• **AIM**
Using the listing below, copy every line that mentions "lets".

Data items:
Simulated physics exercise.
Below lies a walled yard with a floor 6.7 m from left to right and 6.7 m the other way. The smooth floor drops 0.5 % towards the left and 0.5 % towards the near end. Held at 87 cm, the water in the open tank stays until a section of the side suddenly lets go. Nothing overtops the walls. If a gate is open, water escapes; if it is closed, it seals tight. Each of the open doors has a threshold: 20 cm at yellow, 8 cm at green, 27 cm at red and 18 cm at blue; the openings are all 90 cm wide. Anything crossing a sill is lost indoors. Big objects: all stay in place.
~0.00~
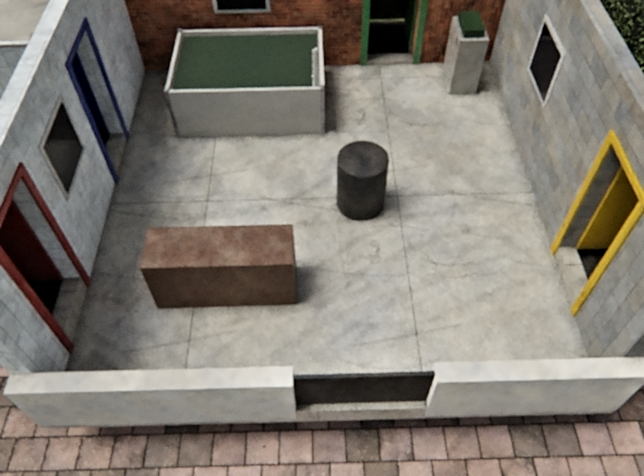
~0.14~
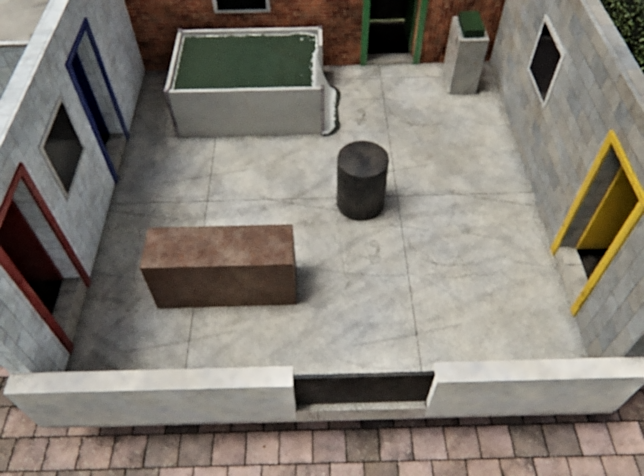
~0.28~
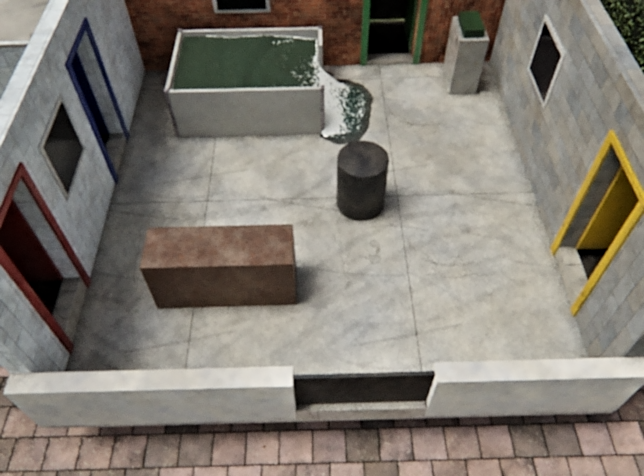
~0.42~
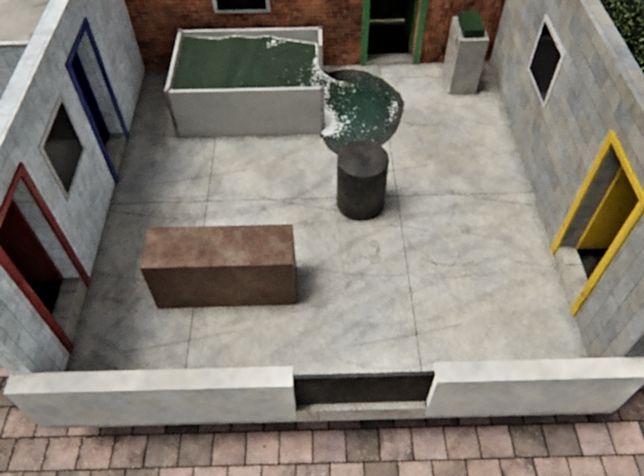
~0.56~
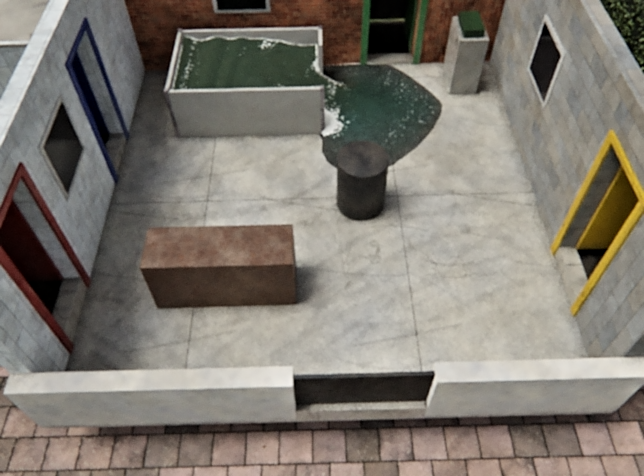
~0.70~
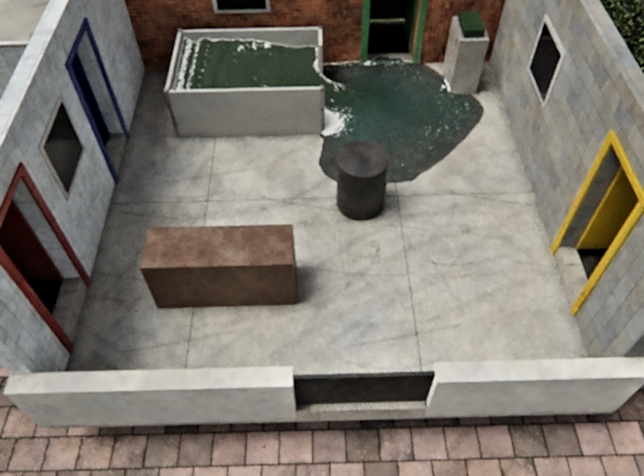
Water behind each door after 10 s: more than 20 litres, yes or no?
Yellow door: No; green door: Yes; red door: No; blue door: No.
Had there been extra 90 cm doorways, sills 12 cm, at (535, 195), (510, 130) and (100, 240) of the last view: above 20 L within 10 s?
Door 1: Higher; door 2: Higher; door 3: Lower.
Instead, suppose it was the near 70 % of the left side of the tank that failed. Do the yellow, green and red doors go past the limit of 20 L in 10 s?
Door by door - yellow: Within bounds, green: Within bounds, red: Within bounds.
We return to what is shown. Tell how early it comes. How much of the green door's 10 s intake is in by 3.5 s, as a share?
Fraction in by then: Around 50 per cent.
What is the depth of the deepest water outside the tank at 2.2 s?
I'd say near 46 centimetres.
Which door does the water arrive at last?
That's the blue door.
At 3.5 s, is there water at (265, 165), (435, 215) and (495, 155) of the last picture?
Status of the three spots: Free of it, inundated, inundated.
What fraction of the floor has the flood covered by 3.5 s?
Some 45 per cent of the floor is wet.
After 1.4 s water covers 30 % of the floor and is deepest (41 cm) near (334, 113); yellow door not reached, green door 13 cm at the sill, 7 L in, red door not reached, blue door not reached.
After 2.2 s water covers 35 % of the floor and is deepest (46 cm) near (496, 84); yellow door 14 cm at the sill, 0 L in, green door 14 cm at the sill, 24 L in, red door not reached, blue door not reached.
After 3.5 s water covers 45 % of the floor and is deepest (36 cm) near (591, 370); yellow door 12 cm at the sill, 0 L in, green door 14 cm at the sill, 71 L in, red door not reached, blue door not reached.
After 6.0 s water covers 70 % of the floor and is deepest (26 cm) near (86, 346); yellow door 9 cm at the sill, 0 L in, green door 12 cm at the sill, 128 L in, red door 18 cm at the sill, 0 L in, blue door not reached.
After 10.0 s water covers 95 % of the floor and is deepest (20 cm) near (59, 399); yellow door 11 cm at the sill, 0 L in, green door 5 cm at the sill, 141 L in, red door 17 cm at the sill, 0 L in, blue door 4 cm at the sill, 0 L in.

* * *

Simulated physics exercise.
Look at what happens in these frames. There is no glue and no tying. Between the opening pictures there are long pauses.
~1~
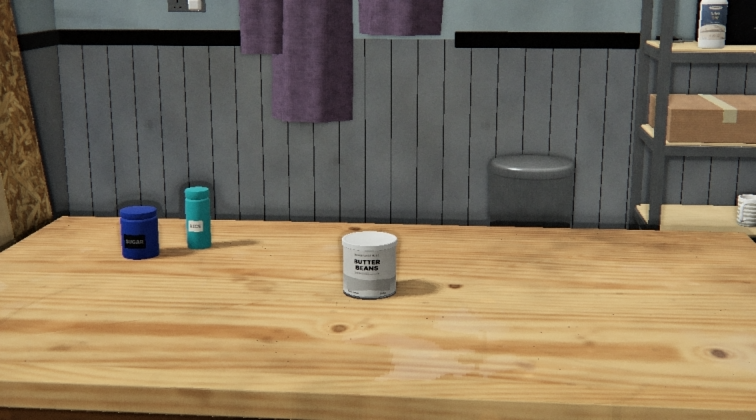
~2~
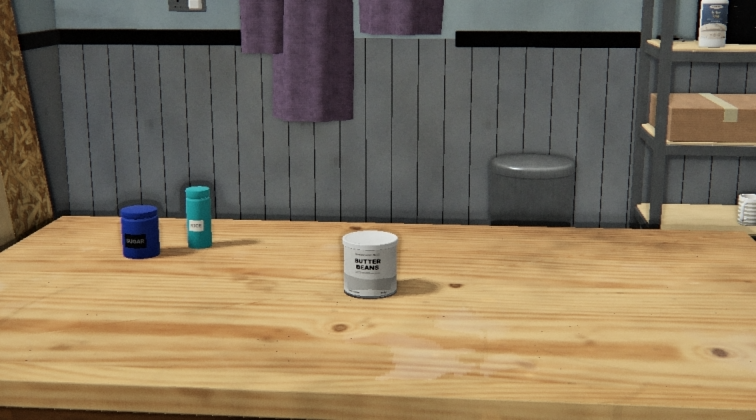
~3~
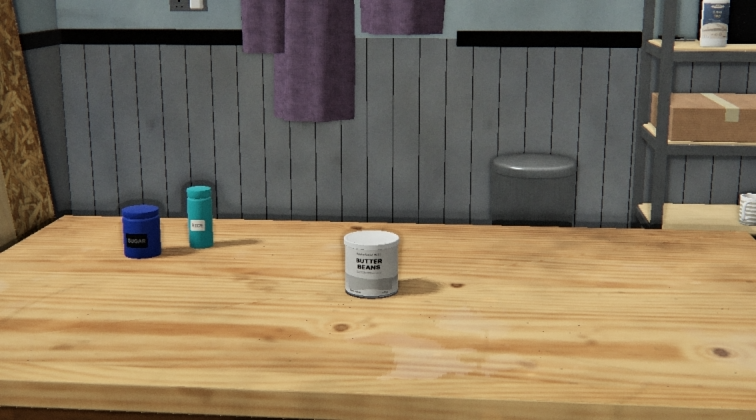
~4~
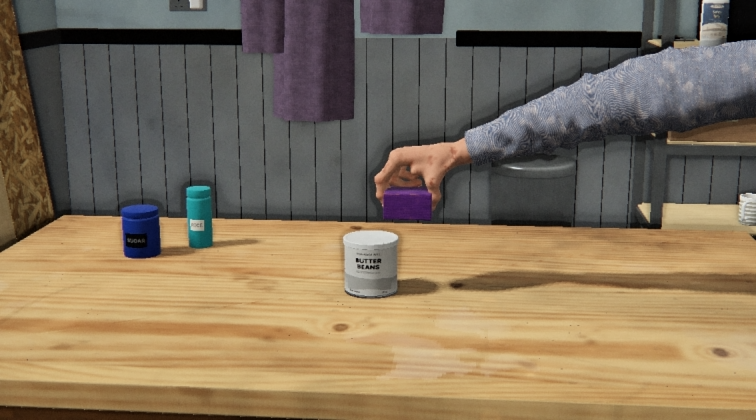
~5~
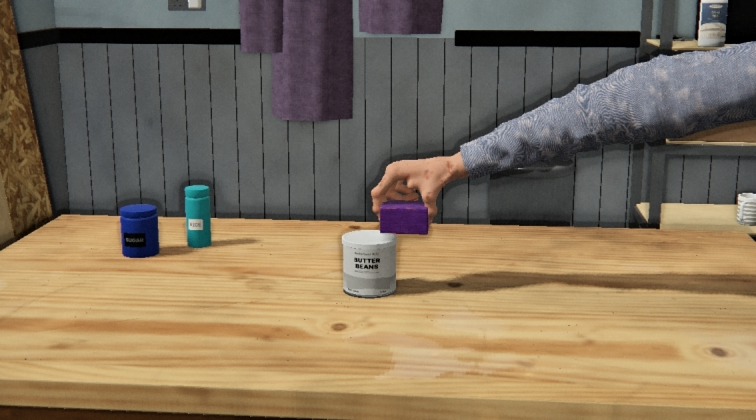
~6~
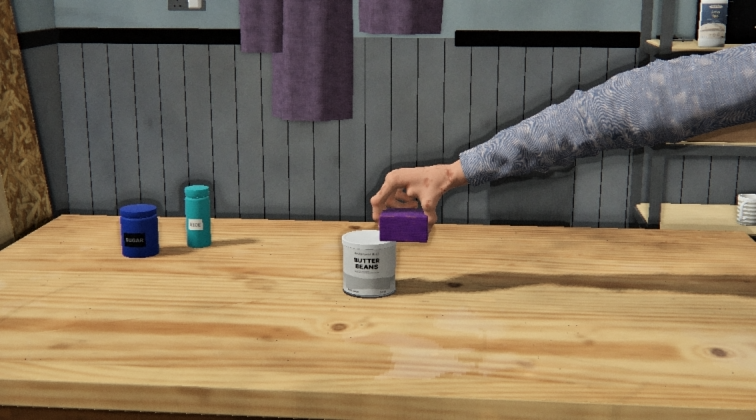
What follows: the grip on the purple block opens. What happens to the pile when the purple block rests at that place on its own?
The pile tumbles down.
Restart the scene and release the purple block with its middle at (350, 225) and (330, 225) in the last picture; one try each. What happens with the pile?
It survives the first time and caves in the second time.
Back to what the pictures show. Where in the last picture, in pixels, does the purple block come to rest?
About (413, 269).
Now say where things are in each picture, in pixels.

---

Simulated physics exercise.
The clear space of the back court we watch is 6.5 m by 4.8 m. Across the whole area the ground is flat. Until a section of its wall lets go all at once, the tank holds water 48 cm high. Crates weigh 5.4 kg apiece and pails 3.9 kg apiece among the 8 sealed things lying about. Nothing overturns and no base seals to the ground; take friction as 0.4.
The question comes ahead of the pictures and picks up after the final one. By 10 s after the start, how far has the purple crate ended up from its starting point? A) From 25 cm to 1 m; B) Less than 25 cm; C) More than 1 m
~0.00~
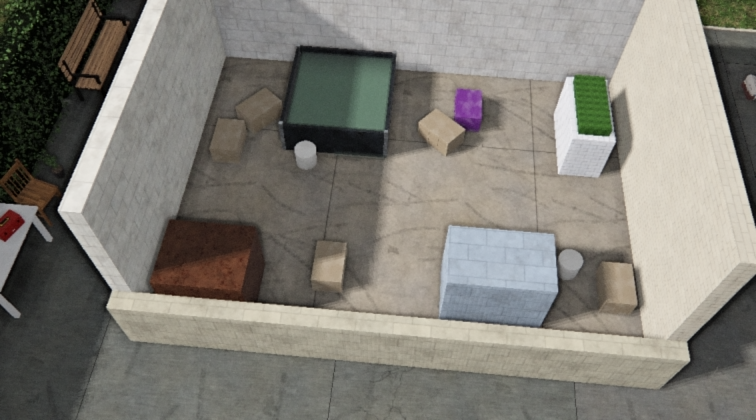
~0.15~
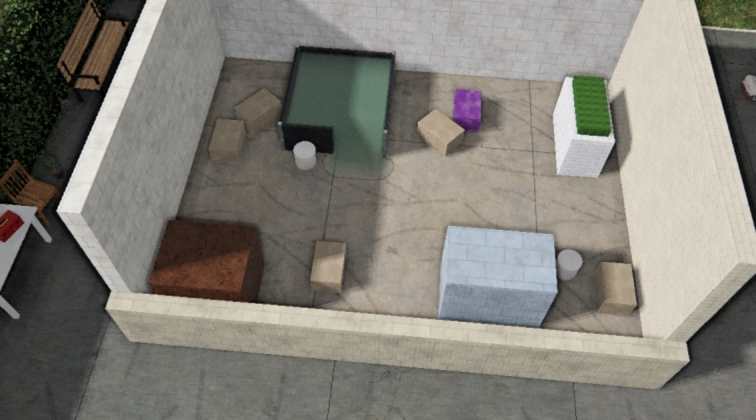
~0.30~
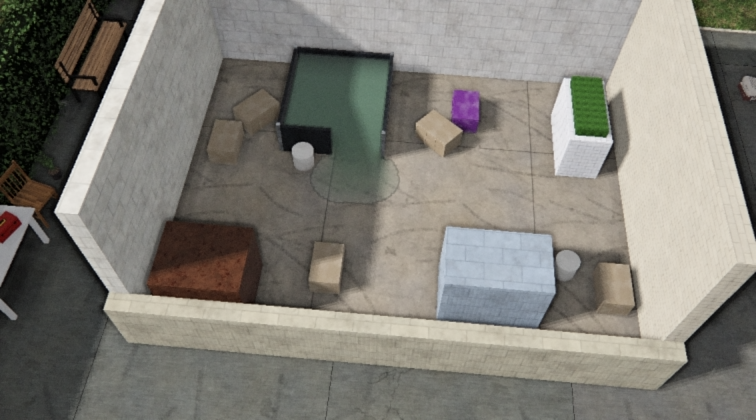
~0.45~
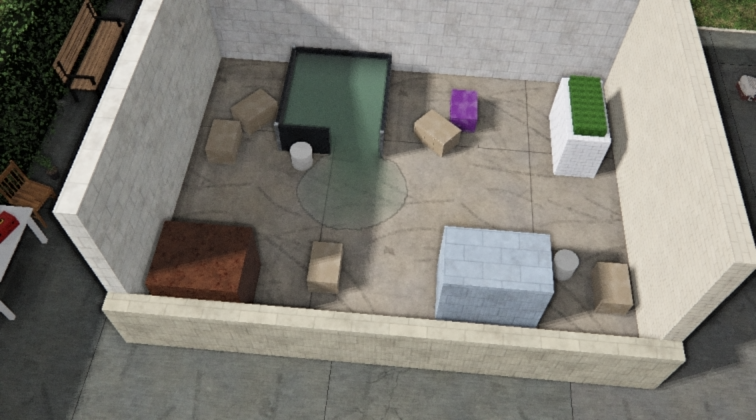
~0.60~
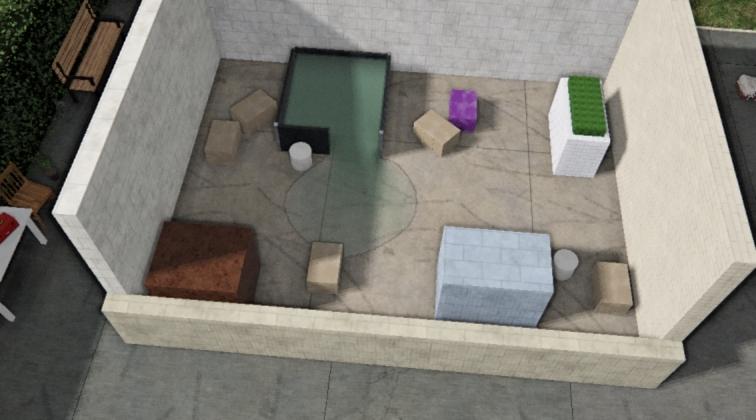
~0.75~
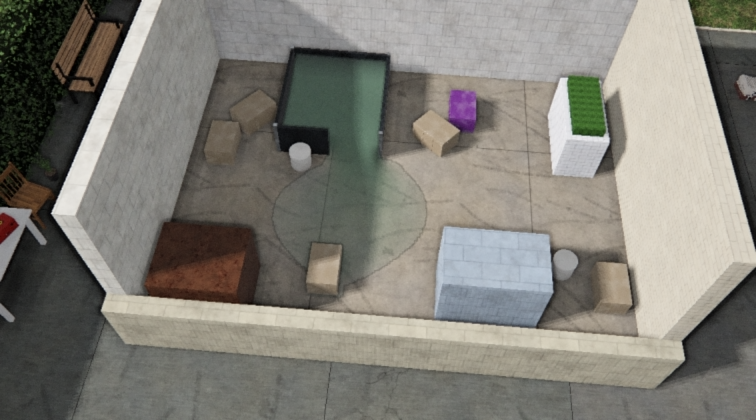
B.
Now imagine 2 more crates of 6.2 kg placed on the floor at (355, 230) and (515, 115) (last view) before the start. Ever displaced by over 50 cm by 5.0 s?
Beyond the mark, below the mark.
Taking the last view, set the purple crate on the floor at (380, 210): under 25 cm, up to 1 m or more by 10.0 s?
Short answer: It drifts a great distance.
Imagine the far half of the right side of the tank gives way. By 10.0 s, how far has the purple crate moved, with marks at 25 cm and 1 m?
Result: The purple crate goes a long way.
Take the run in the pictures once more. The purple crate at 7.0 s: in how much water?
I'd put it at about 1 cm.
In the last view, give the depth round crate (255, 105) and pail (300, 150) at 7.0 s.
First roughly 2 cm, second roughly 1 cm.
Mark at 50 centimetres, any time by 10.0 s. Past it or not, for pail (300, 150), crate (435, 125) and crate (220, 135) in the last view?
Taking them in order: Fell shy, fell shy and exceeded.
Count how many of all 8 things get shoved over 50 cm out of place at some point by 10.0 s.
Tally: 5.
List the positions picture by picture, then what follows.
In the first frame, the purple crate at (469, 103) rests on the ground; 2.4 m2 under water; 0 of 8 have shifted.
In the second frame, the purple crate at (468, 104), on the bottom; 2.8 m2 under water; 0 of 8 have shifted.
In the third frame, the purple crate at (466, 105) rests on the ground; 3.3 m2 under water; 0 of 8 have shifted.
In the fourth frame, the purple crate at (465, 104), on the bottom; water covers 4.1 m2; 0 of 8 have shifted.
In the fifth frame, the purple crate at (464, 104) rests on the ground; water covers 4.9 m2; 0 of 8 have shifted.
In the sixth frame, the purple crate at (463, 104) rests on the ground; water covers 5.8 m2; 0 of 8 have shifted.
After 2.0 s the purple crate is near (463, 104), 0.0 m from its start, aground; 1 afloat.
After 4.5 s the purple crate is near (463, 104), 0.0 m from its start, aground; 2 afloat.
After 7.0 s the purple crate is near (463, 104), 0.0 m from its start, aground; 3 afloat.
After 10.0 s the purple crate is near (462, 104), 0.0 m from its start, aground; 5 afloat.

• **ANSWER TO THIS PROBLEM**
Below lies a walled yard with a floor 6.7 m from left to right and 6.7 m the other way. The smooth floor drops 0.5 % towards the left and 0.5 % towards the near end. Held at 87 cm, the water in the open tank stays until a section of the side suddenly lets go. Nothing overtops the walls. If a gate is open, water escapes; if it is closed, it seals tight. Each of the open doors has a threshold: 20 cm at yellow, 8 cm at green, 27 cm at red and 18 cm at blue; the openings are all 90 cm wide. Anything crossing a sill is lost indoors. Big objects: all stay in place.
The clear space of the back court we watch is 6.5 m by 4.8 m. Across the whole area the ground is flat. Until a section of its wall lets go all at once, the tank holds water 48 cm high. Crates weigh 5.4 kg apiece and pails 3.9 kg apiece among the 8 sealed things lying about. Nothing overturns and no base seals to the ground; take friction as 0.4.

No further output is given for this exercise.